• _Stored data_
⁂

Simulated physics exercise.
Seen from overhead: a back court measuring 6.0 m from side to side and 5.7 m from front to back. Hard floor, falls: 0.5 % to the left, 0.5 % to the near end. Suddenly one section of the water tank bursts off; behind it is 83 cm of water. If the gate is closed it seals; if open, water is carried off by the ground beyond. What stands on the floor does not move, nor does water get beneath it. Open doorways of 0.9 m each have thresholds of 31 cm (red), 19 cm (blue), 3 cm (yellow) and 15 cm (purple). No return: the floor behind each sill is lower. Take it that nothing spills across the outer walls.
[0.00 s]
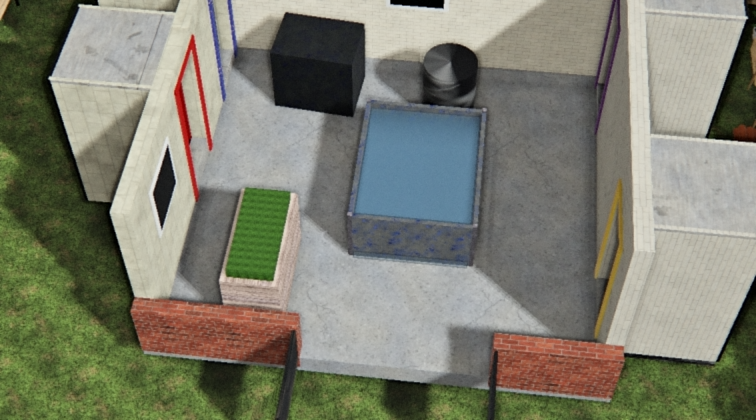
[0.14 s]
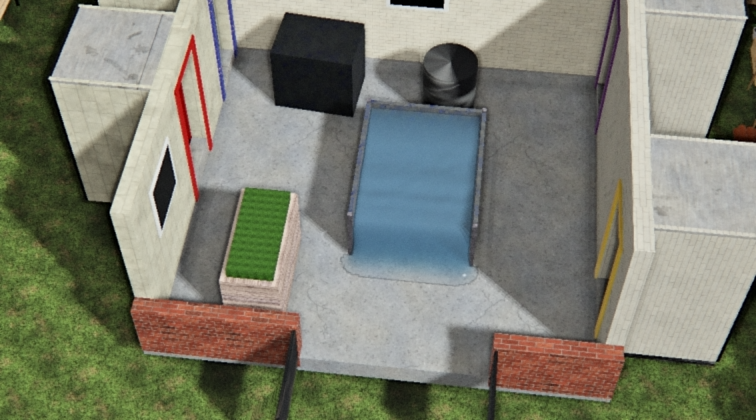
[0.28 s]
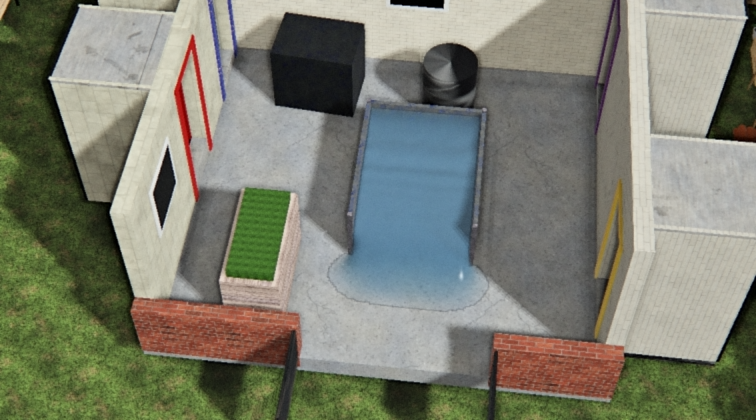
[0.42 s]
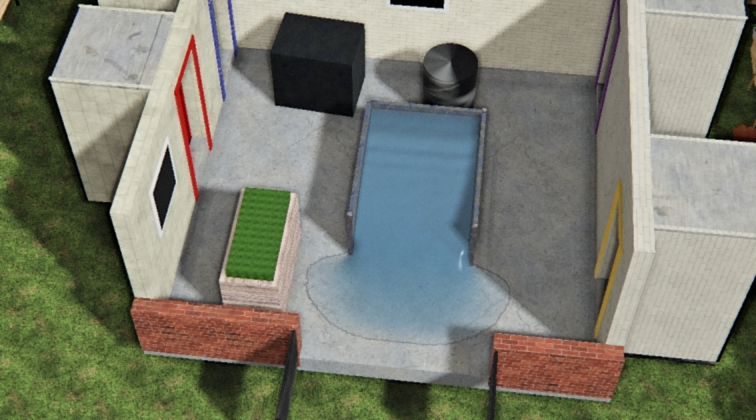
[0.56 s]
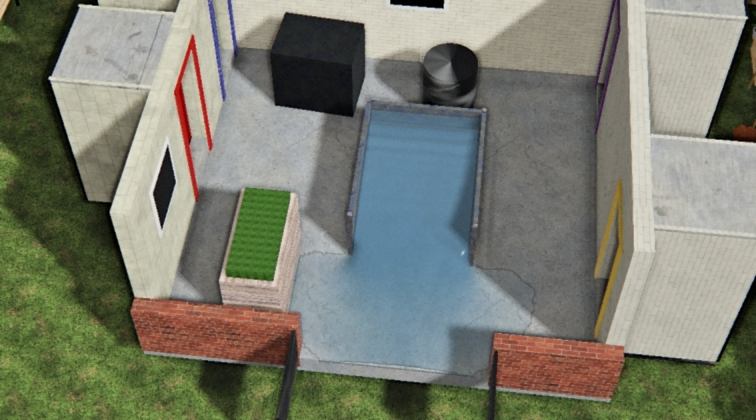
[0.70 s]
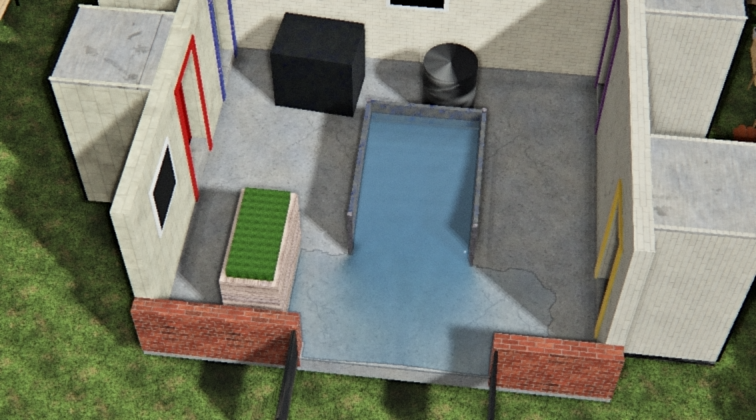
Water burst out of the near end of the raised tank in the walled yard, spread in a rounded sheet over the gray floor, then reached the green-topped planter and the opening between the brick walls.
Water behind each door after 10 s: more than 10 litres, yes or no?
Red door: No; blue door: No; yellow door: Yes; purple door: No.
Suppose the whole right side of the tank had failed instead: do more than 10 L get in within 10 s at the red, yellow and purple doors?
In that case, red door: Less than that, yellow door: More than that, purple door: More than that.
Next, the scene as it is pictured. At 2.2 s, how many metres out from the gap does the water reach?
Distance: Approx. 3.8 m.
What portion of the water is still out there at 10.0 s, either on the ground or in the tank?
Around 20 per cent of the water.
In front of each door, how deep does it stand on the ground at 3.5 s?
Door by door, in cm: Red reads 2, blue reads 0, yellow reads 6, purple reads 0.
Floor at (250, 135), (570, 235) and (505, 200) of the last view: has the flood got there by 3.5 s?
First spot not yet wet, second submerged, third submerged.
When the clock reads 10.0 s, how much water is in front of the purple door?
It comes to near 2.5 cm.
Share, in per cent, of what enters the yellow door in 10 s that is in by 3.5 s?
Some 55 in a hundred.
After 1.4 s water covers 25 % of the floor and is deepest (34 cm) near (289, 341); red door not reached, blue door not reached, yellow door 2 cm at the sill, 0 L in, purple door not reached.
After 2.2 s water covers 30 % of the floor and is deepest (26 cm) near (590, 371); red door not reached, blue door not reached, yellow door 7 cm at the sill, 2 L in, purple door not reached.
After 3.5 s water covers 50 % of the floor and is deepest (16 cm) near (175, 330); red door 2 cm at the sill, 0 L in, blue door not reached, yellow door 6 cm at the sill, 13 L in, purple door not reached.
After 6.0 s water covers 75 % of the floor and is deepest (8 cm) near (162, 329); red door 2 cm at the sill, 0 L in, blue door 2 cm at the sill, 0 L in, yellow door 4 cm at the sill, 22 L in, purple door 1 cm at the sill, 0 L in.
After 10.0 s water covers 85 % of the floor and is deepest (4 cm) near (162, 329); red door 2 cm at the sill, 0 L in, blue door 3 cm at the sill, 0 L in, yellow door 1 cm at the sill, 23 L in, purple door 3 cm at the sill, 0 L in.
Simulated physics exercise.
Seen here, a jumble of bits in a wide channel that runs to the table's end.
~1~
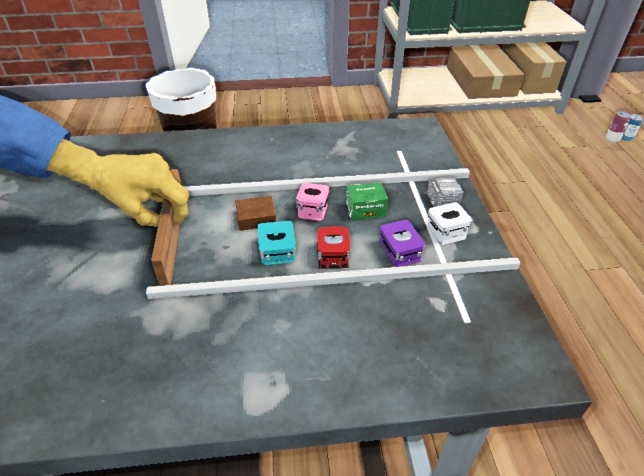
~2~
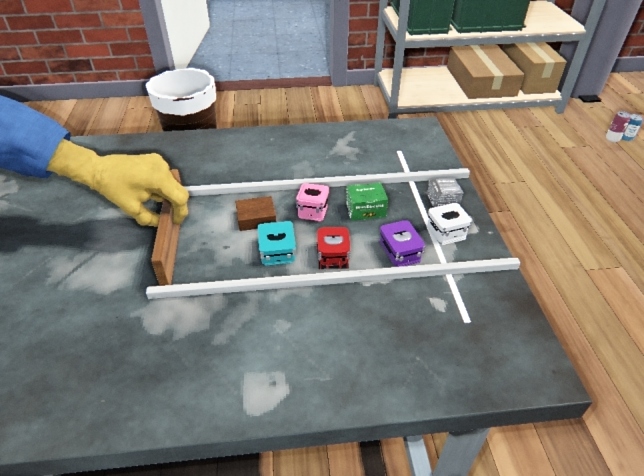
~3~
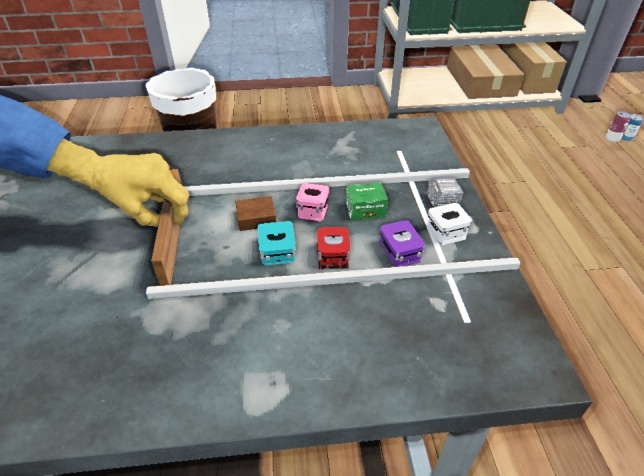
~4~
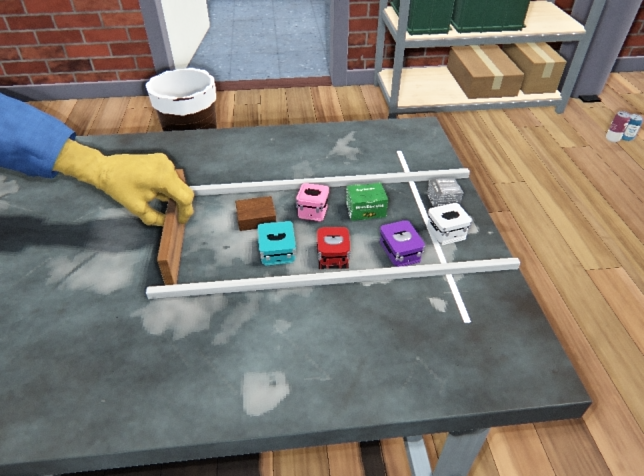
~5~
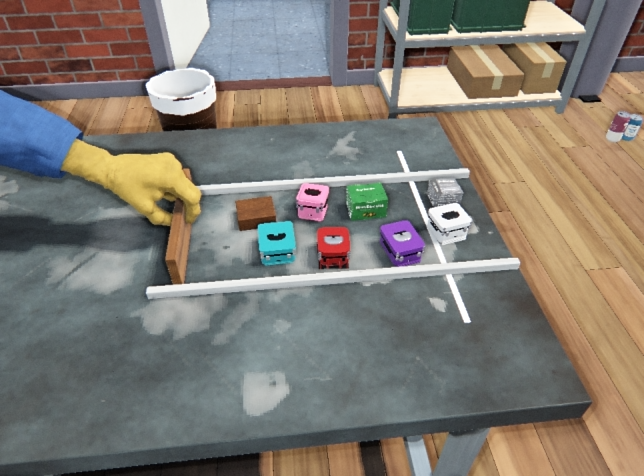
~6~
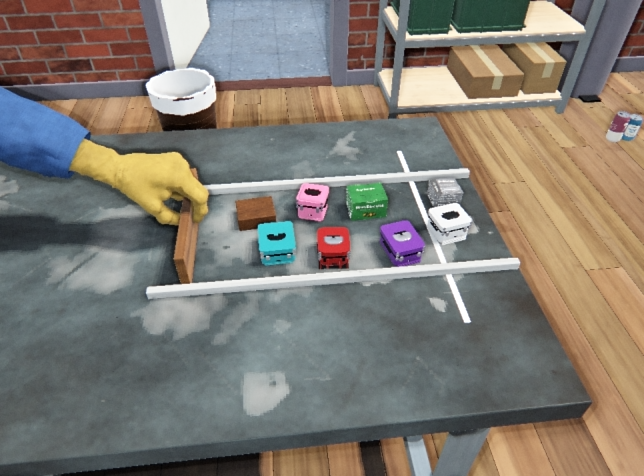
A yellow-gloved hand held a wooden board upright at the left of a channel between white rails, then slid it slightly right, while the colourful little cases and brown block ahead stayed still.
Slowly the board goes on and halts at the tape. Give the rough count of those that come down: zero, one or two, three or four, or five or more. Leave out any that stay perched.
As it turns out, the number that fall off is three or four.
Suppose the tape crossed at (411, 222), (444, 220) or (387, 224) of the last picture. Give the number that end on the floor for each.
Down on the floor: 2, 5 and 1.
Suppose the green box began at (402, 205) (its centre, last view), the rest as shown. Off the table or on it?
From there it tumbles off.
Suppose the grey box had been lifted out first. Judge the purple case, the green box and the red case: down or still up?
The purple case tumbles off; the green box drops off; the red case holds on.
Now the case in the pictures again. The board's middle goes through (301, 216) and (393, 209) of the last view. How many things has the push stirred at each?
First 5, then 8.
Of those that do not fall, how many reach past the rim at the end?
0 of them.
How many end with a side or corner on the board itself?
2 of them.
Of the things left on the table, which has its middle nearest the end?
It is the pink case.
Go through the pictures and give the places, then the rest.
The first frame shows grey box (445, 193); white case (448, 224); purple case (401, 244); board (170, 225); tape (427, 221).
The second frame shows white case (448, 224); pink case (313, 202).
The third frame shows purple case (401, 244); red case (333, 248).
The fourth frame shows grey box (444, 193); green box (366, 201).
The fifth frame shows white case (448, 224); brown block (256, 213).
The sixth frame shows grey box (444, 193); white case (448, 224); purple case (401, 244); board (189, 223); tape (427, 221).
A little later, none off yet; grey box at rest near (444, 193); white case at rest near (448, 224); purple case at rest near (401, 244).
When it is over, the number that fall off is three or four; down, green box, purple case, white case and grey box.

⁂

• _DIRECTION_
Copy out the whole listing exactly, and don't carry over any pictures.

• _WRITTEN RESPONSE_
Simulated physics exercise.
Seen from overhead: a back court measuring 6.0 m from side to side and 5.7 m from front to back. Hard floor, falls: 0.5 % to the left, 0.5 % to the near end. Suddenly one section of the water tank bursts off; behind it is 83 cm of water. If the gate is closed it seals; if open, water is carried off by the ground beyond. What stands on the floor does not move, nor does water get beneath it. Open doorways of 0.9 m each have thresholds of 31 cm (red), 19 cm (blue), 3 cm (yellow) and 15 cm (purple). No return: the floor behind each sill is lower. Take it that nothing spills across the outer walls.
[0.00 s]
[0.14 s]
[0.28 s]
[0.42 s]
[0.56 s]
[0.70 s]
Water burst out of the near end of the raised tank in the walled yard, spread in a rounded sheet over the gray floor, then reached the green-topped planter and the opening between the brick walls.
Water behind each door after 10 s: more than 10 litres, yes or no?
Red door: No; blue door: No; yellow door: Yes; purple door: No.
Suppose the whole right side of the tank had failed instead: do more than 10 L get in within 10 s at the red, yellow and purple doors?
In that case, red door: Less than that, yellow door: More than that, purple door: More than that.
Next, the scene as it is pictured. At 2.2 s, how many metres out from the gap does the water reach?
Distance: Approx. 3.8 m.
What portion of the water is still out there at 10.0 s, either on the ground or in the tank?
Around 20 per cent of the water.
In front of each door, how deep does it stand on the ground at 3.5 s?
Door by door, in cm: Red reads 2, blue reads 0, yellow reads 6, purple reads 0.
Floor at (250, 135), (570, 235) and (505, 200) of the last view: has the flood got there by 3.5 s?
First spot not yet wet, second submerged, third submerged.
When the clock reads 10.0 s, how much water is in front of the purple door?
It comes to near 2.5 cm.
Share, in per cent, of what enters the yellow door in 10 s that is in by 3.5 s?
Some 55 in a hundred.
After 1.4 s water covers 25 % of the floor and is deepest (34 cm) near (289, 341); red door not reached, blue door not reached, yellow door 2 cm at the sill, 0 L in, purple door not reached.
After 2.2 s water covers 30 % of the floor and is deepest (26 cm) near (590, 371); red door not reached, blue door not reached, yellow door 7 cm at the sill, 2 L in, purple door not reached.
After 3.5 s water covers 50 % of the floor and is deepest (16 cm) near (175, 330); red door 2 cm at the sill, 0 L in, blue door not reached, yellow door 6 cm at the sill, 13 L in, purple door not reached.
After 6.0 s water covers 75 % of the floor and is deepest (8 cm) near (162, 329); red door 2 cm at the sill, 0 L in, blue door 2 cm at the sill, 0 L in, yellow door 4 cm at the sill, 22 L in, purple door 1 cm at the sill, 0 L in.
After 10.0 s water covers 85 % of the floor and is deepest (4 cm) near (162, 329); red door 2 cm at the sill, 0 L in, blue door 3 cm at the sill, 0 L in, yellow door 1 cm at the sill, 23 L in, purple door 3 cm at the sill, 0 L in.
Simulated physics exercise.
Seen here, a jumble of bits in a wide channel that runs to the table's end.
~1~
~2~
~3~
~4~
~5~
~6~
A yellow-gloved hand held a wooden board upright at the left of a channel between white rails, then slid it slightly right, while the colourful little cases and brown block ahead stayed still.
Slowly the board goes on and halts at the tape. Give the rough count of those that come down: zero, one or two, three or four, or five or more. Leave out any that stay perched.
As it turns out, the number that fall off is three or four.
Suppose the tape crossed at (411, 222), (444, 220) or (387, 224) of the last picture. Give the number that end on the floor for each.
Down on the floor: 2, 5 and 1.
Suppose the green box began at (402, 205) (its centre, last view), the rest as shown. Off the table or on it?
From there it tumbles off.
Suppose the grey box had been lifted out first. Judge the purple case, the green box and the red case: down or still up?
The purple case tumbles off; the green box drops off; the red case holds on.
Now the case in the pictures again. The board's middle goes through (301, 216) and (393, 209) of the last view. How many things has the push stirred at each?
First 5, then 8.
Of those that do not fall, how many reach past the rim at the end?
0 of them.
How many end with a side or corner on the board itself?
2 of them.
Of the things left on the table, which has its middle nearest the end?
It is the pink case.
Go through the pictures and give the places, then the rest.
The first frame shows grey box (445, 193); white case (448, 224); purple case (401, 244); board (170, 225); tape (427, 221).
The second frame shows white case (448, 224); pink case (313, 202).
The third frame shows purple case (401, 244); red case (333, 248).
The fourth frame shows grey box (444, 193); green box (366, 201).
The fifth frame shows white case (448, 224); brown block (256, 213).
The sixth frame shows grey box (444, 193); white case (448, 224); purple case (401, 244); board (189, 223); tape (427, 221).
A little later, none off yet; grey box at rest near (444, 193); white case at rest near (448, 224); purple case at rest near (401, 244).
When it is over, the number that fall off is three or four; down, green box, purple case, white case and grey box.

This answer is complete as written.